Copy everything in the data below exactly except the pictures.

----------------------------------------

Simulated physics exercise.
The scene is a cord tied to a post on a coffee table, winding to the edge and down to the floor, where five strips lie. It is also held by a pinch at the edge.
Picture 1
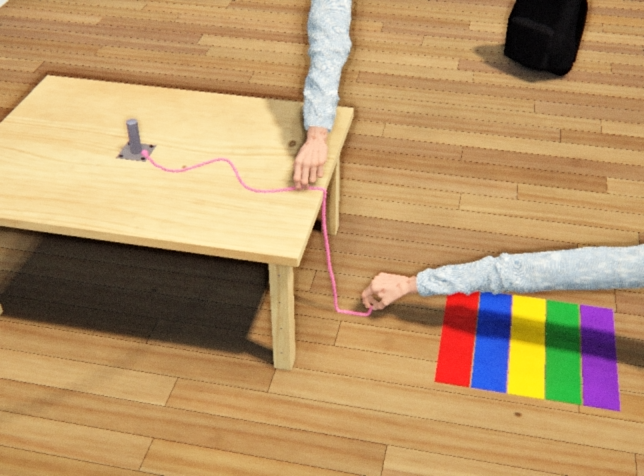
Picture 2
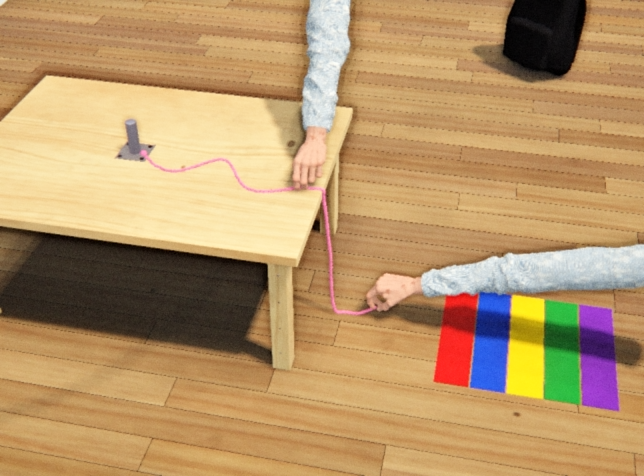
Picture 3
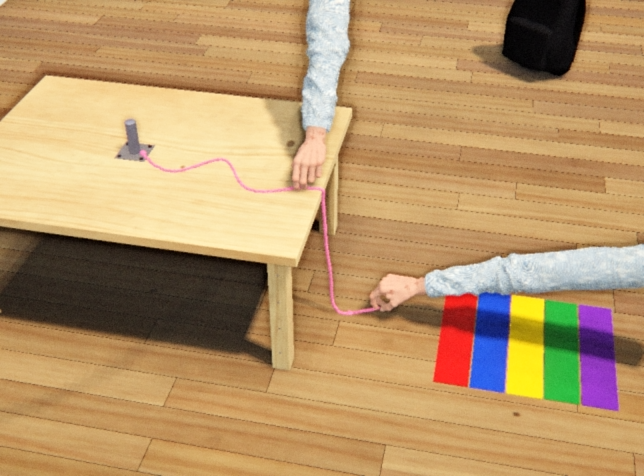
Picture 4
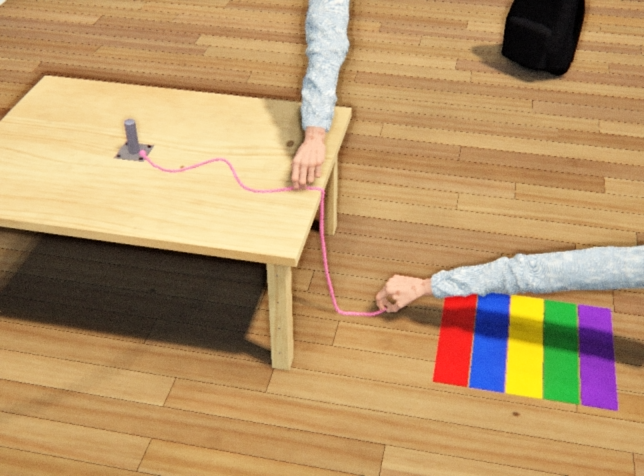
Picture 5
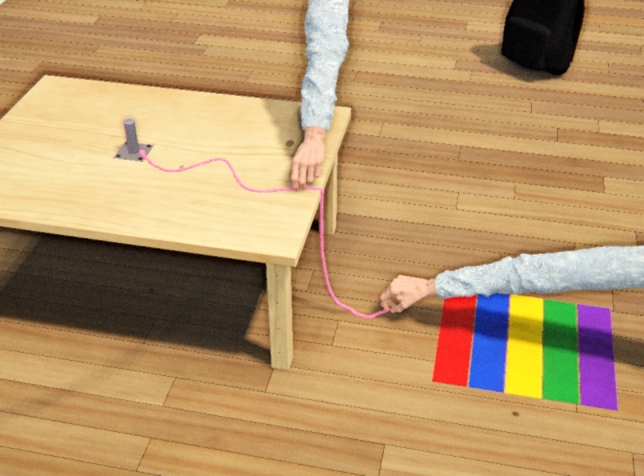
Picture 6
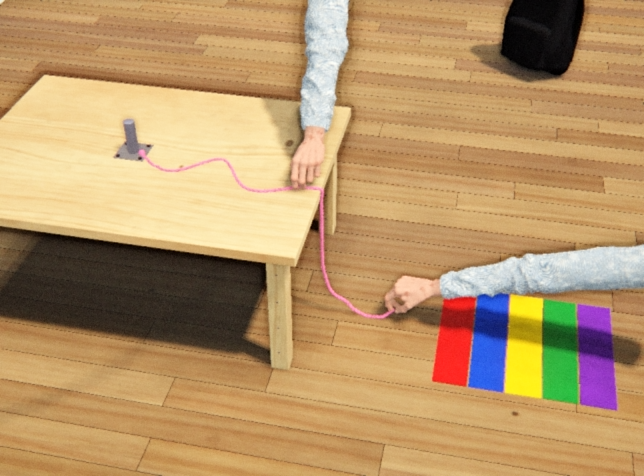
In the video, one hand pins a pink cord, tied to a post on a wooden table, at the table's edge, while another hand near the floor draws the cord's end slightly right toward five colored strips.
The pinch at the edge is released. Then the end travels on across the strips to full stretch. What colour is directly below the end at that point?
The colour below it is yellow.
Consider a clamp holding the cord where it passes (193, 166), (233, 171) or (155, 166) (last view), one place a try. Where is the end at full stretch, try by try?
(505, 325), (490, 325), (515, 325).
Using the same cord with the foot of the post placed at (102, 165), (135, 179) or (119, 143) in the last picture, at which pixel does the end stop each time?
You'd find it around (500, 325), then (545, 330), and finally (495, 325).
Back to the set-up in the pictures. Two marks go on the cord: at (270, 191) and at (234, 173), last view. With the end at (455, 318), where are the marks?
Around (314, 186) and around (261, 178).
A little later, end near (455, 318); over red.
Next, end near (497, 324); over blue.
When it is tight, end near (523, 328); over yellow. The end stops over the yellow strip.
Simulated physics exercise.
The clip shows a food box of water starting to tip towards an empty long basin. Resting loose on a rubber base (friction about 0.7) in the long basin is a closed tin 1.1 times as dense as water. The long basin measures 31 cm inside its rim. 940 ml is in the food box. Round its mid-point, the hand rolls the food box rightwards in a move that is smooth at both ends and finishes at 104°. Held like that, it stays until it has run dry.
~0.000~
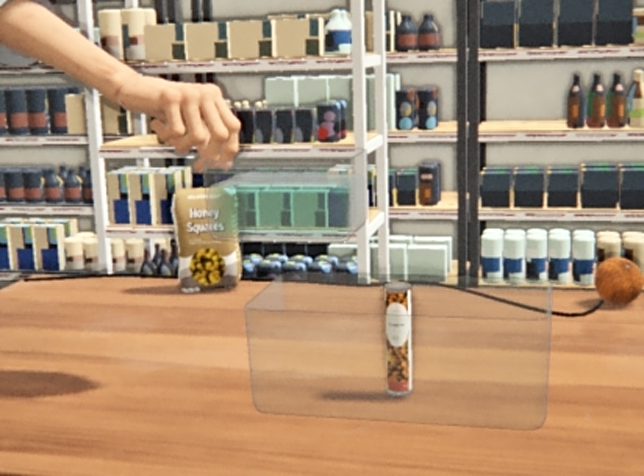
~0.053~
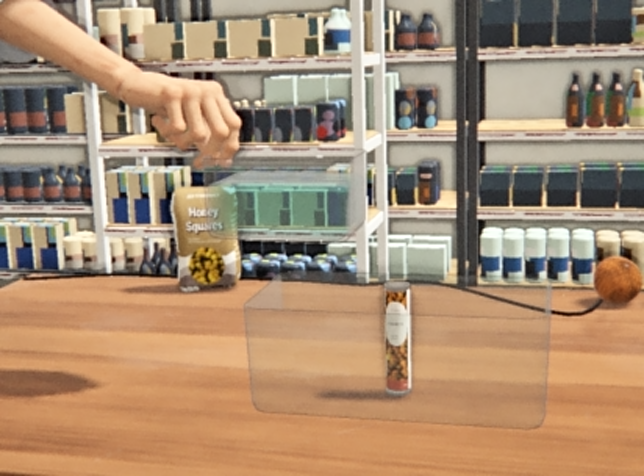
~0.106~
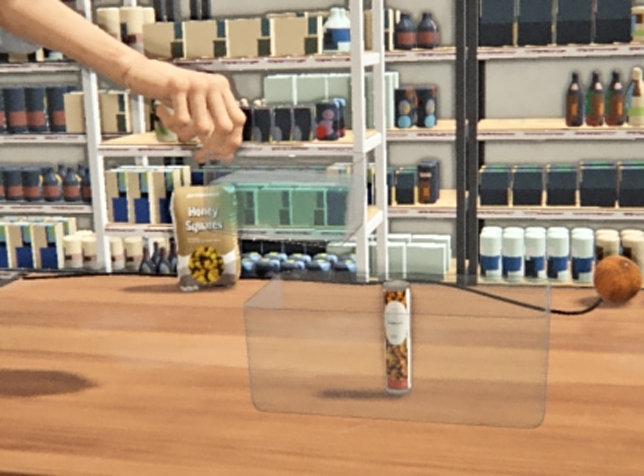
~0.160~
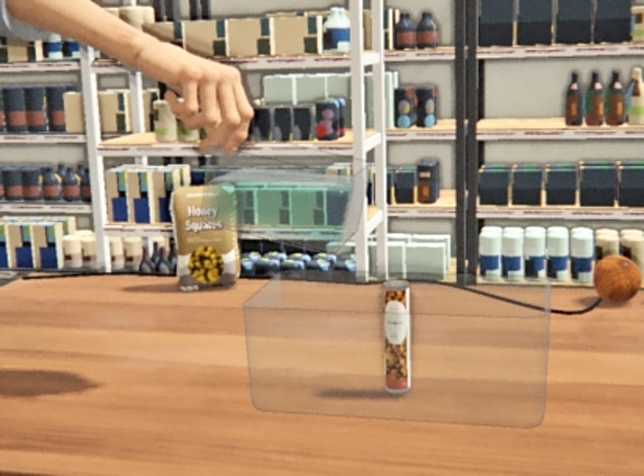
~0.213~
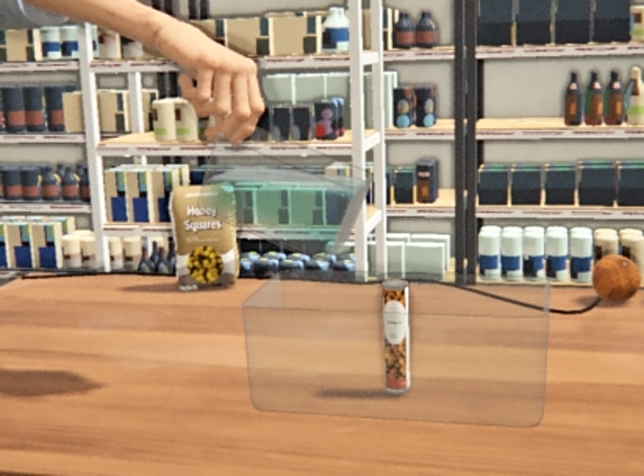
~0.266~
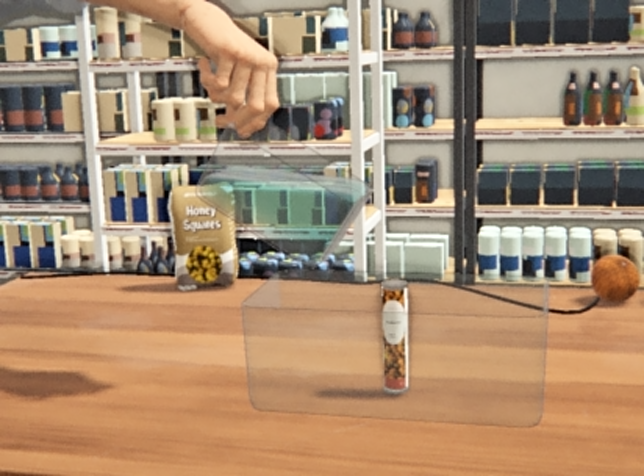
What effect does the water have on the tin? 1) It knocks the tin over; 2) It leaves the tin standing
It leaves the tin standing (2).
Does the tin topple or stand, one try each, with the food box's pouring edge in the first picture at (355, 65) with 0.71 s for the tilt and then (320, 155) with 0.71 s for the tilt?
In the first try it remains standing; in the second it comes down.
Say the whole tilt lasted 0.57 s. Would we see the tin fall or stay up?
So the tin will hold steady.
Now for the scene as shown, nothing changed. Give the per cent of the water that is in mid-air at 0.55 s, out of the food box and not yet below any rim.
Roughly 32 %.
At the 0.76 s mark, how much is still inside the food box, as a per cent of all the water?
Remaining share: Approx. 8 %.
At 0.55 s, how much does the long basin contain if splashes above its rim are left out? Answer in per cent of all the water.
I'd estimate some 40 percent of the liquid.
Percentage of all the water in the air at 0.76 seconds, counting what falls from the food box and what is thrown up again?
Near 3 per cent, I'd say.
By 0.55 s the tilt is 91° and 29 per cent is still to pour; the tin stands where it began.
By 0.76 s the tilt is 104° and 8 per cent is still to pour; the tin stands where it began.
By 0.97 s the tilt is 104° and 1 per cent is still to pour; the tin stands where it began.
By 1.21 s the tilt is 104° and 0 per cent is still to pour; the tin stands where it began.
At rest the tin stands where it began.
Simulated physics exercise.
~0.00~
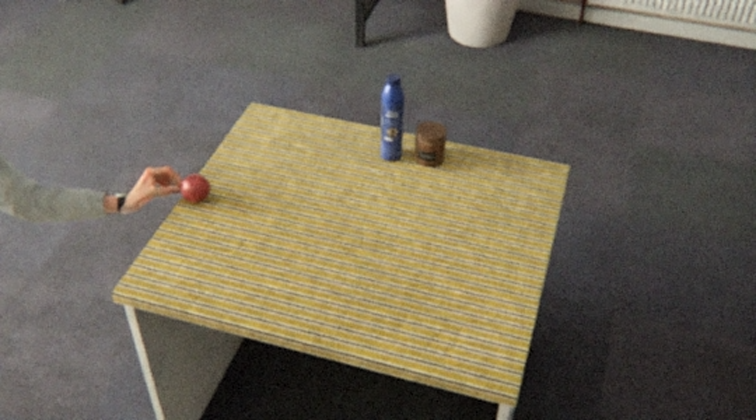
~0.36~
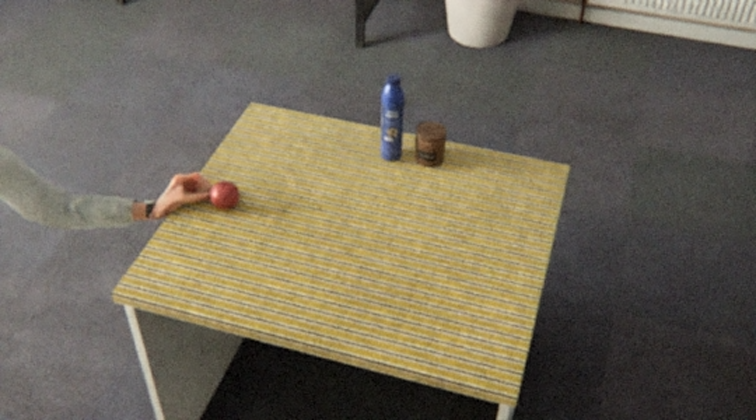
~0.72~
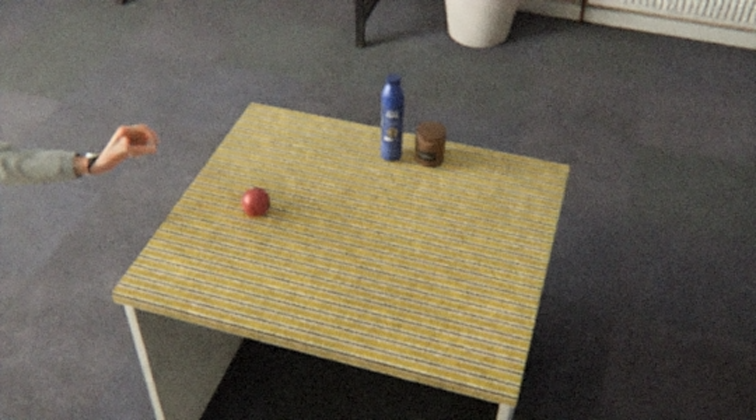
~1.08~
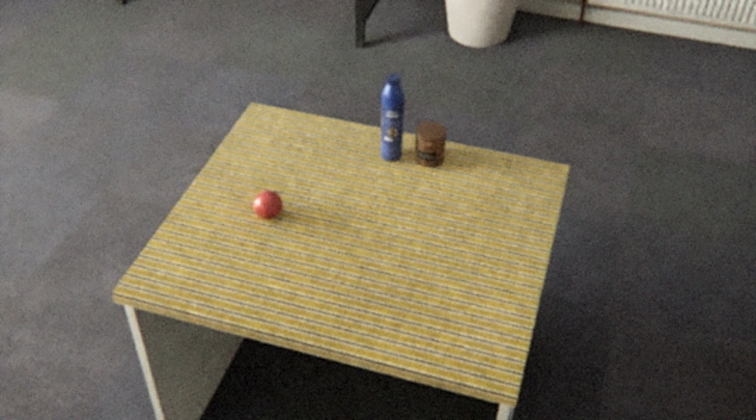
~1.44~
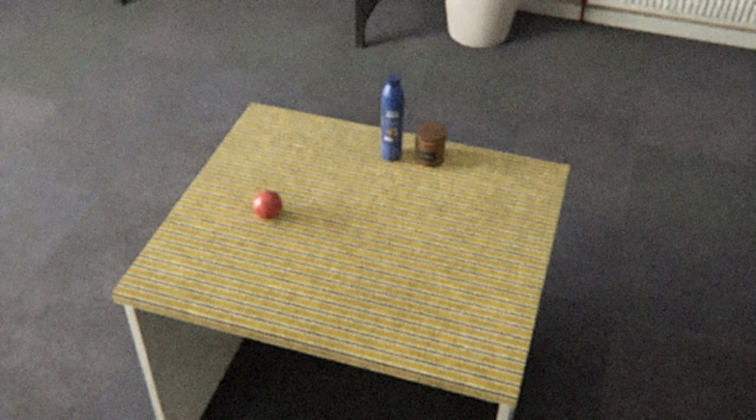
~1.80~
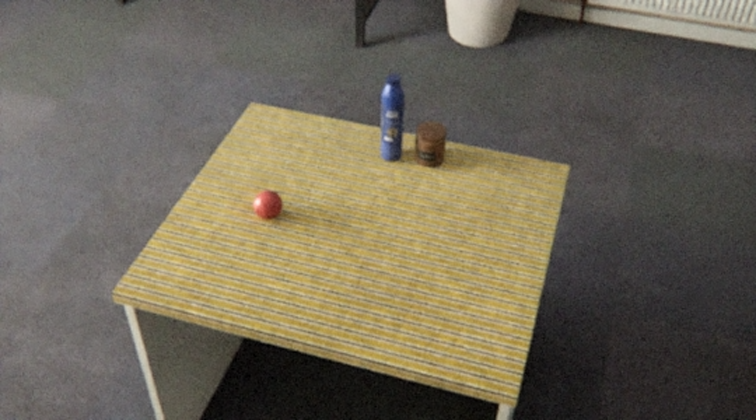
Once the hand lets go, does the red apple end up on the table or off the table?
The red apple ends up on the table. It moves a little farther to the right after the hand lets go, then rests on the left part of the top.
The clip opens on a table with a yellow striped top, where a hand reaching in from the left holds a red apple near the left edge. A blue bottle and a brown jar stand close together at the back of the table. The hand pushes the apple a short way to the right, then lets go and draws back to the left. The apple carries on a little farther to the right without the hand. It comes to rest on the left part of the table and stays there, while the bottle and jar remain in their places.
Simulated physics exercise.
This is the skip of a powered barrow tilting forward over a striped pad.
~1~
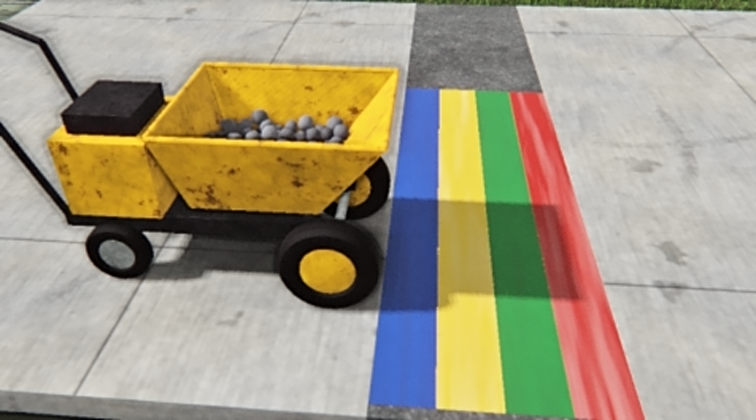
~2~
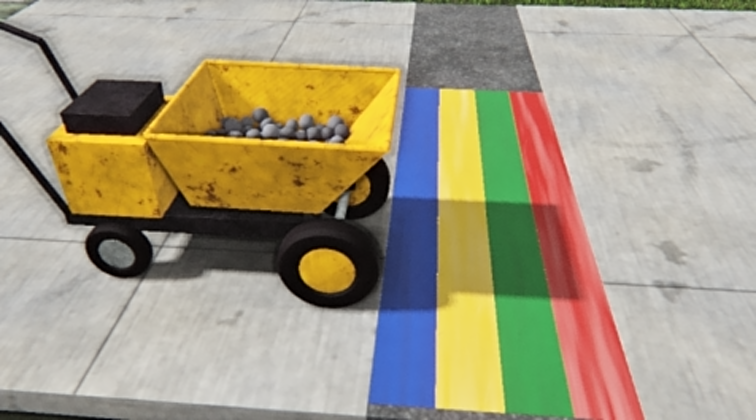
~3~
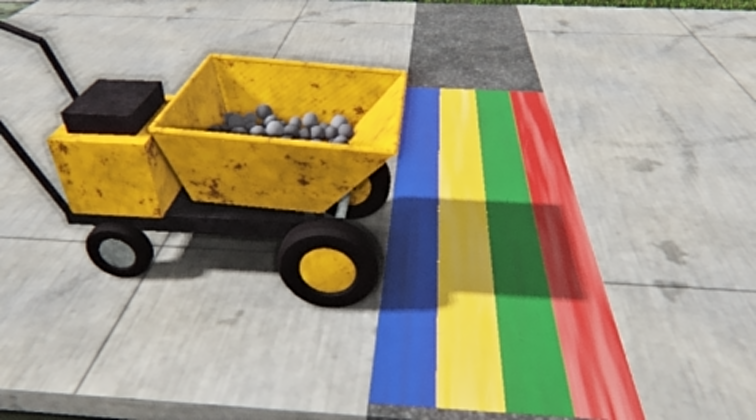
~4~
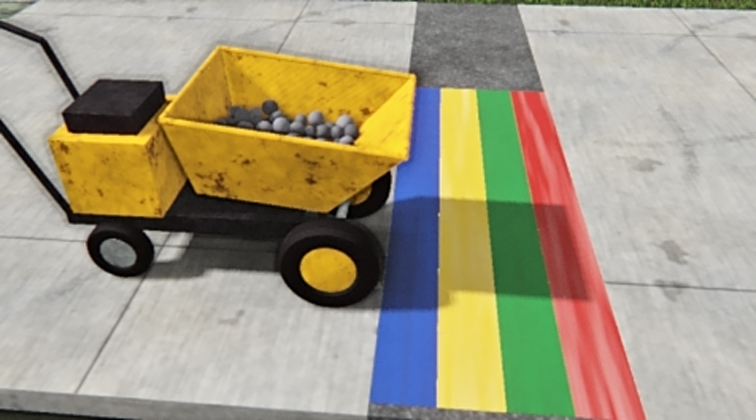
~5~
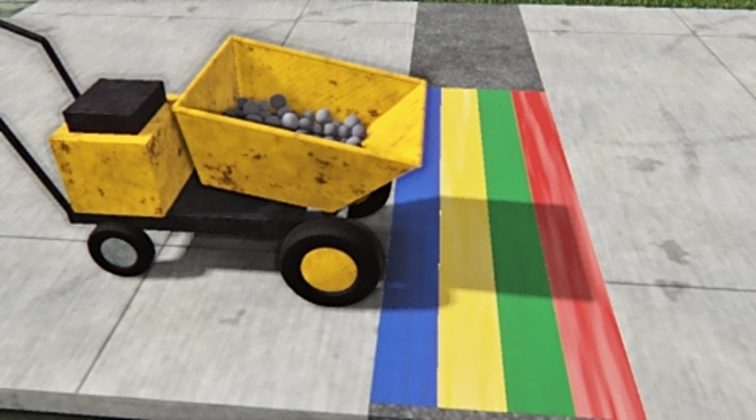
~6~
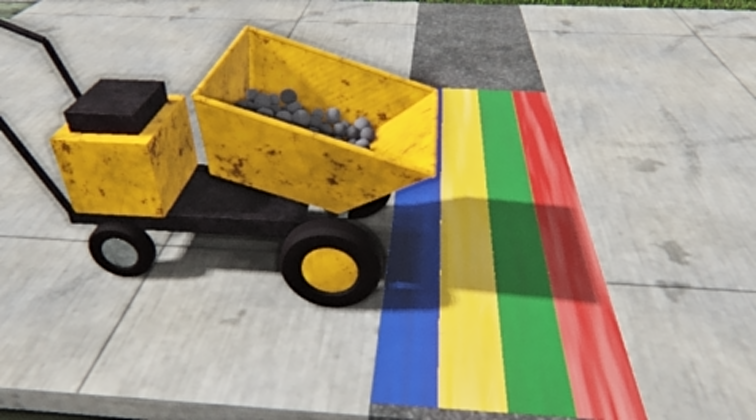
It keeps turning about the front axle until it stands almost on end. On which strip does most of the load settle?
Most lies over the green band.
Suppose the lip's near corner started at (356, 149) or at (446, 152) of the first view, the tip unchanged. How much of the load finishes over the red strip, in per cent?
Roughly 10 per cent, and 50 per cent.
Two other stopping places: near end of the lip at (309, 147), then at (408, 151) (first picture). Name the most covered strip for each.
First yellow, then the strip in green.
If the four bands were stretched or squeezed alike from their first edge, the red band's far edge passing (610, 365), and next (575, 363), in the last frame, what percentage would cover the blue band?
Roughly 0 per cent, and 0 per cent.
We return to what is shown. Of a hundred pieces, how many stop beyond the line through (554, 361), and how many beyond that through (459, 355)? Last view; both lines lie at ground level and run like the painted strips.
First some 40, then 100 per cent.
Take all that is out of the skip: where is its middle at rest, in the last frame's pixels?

----------------------------------------

▶ Solution to the exercise
Simulated physics exercise.
The scene is a cord tied to a post on a coffee table, winding to the edge and down to the floor, where five strips lie. It is also held by a pinch at the edge.
Picture 1
Picture 2
Picture 3
Picture 4
Picture 5
Picture 6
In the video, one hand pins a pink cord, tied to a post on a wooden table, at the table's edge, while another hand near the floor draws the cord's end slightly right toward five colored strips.
The pinch at the edge is released. Then the end travels on across the strips to full stretch. What colour is directly below the end at that point?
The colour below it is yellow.
Consider a clamp holding the cord where it passes (193, 166), (233, 171) or (155, 166) (last view), one place a try. Where is the end at full stretch, try by try?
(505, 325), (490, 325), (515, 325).
Using the same cord with the foot of the post placed at (102, 165), (135, 179) or (119, 143) in the last picture, at which pixel does the end stop each time?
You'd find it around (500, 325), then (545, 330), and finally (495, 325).
Back to the set-up in the pictures. Two marks go on the cord: at (270, 191) and at (234, 173), last view. With the end at (455, 318), where are the marks?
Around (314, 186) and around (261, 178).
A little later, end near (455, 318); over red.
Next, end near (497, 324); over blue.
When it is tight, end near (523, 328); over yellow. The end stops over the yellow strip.
Simulated physics exercise.
The clip shows a food box of water starting to tip towards an empty long basin. Resting loose on a rubber base (friction about 0.7) in the long basin is a closed tin 1.1 times as dense as water. The long basin measures 31 cm inside its rim. 940 ml is in the food box. Round its mid-point, the hand rolls the food box rightwards in a move that is smooth at both ends and finishes at 104°. Held like that, it stays until it has run dry.
~0.000~
~0.053~
~0.106~
~0.160~
~0.213~
~0.266~
What effect does the water have on the tin? 1) It knocks the tin over; 2) It leaves the tin standing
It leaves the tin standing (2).
Does the tin topple or stand, one try each, with the food box's pouring edge in the first picture at (355, 65) with 0.71 s for the tilt and then (320, 155) with 0.71 s for the tilt?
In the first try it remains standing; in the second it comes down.
Say the whole tilt lasted 0.57 s. Would we see the tin fall or stay up?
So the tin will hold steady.
Now for the scene as shown, nothing changed. Give the per cent of the water that is in mid-air at 0.55 s, out of the food box and not yet below any rim.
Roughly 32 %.
At the 0.76 s mark, how much is still inside the food box, as a per cent of all the water?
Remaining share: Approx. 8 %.
At 0.55 s, how much does the long basin contain if splashes above its rim are left out? Answer in per cent of all the water.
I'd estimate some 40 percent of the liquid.
Percentage of all the water in the air at 0.76 seconds, counting what falls from the food box and what is thrown up again?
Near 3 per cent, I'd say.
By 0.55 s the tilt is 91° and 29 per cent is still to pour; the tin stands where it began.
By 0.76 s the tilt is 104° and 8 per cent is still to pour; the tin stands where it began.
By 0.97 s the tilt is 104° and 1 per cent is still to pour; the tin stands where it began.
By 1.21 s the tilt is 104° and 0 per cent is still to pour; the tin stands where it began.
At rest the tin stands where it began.
Simulated physics exercise.
~0.00~
~0.36~
~0.72~
~1.08~
~1.44~
~1.80~
Once the hand lets go, does the red apple end up on the table or off the table?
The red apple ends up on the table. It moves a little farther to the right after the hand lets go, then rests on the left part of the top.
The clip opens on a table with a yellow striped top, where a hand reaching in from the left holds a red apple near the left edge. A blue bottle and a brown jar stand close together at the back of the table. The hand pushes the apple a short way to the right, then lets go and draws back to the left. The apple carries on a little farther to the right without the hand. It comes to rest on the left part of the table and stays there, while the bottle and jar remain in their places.
Simulated physics exercise.
This is the skip of a powered barrow tilting forward over a striped pad.
~1~
~2~
~3~
~4~
~5~
~6~
It keeps turning about the front axle until it stands almost on end. On which strip does most of the load settle?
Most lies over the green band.
Suppose the lip's near corner started at (356, 149) or at (446, 152) of the first view, the tip unchanged. How much of the load finishes over the red strip, in per cent?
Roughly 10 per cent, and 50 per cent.
Two other stopping places: near end of the lip at (309, 147), then at (408, 151) (first picture). Name the most covered strip for each.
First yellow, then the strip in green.
If the four bands were stretched or squeezed alike from their first edge, the red band's far edge passing (610, 365), and next (575, 363), in the last frame, what percentage would cover the blue band?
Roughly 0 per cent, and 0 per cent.
We return to what is shown. Of a hundred pieces, how many stop beyond the line through (554, 361), and how many beyond that through (459, 355)? Last view; both lines lie at ground level and run like the painted strips.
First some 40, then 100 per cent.
Take all that is out of the skip: where is its middle at rest, in the last frame's pixels?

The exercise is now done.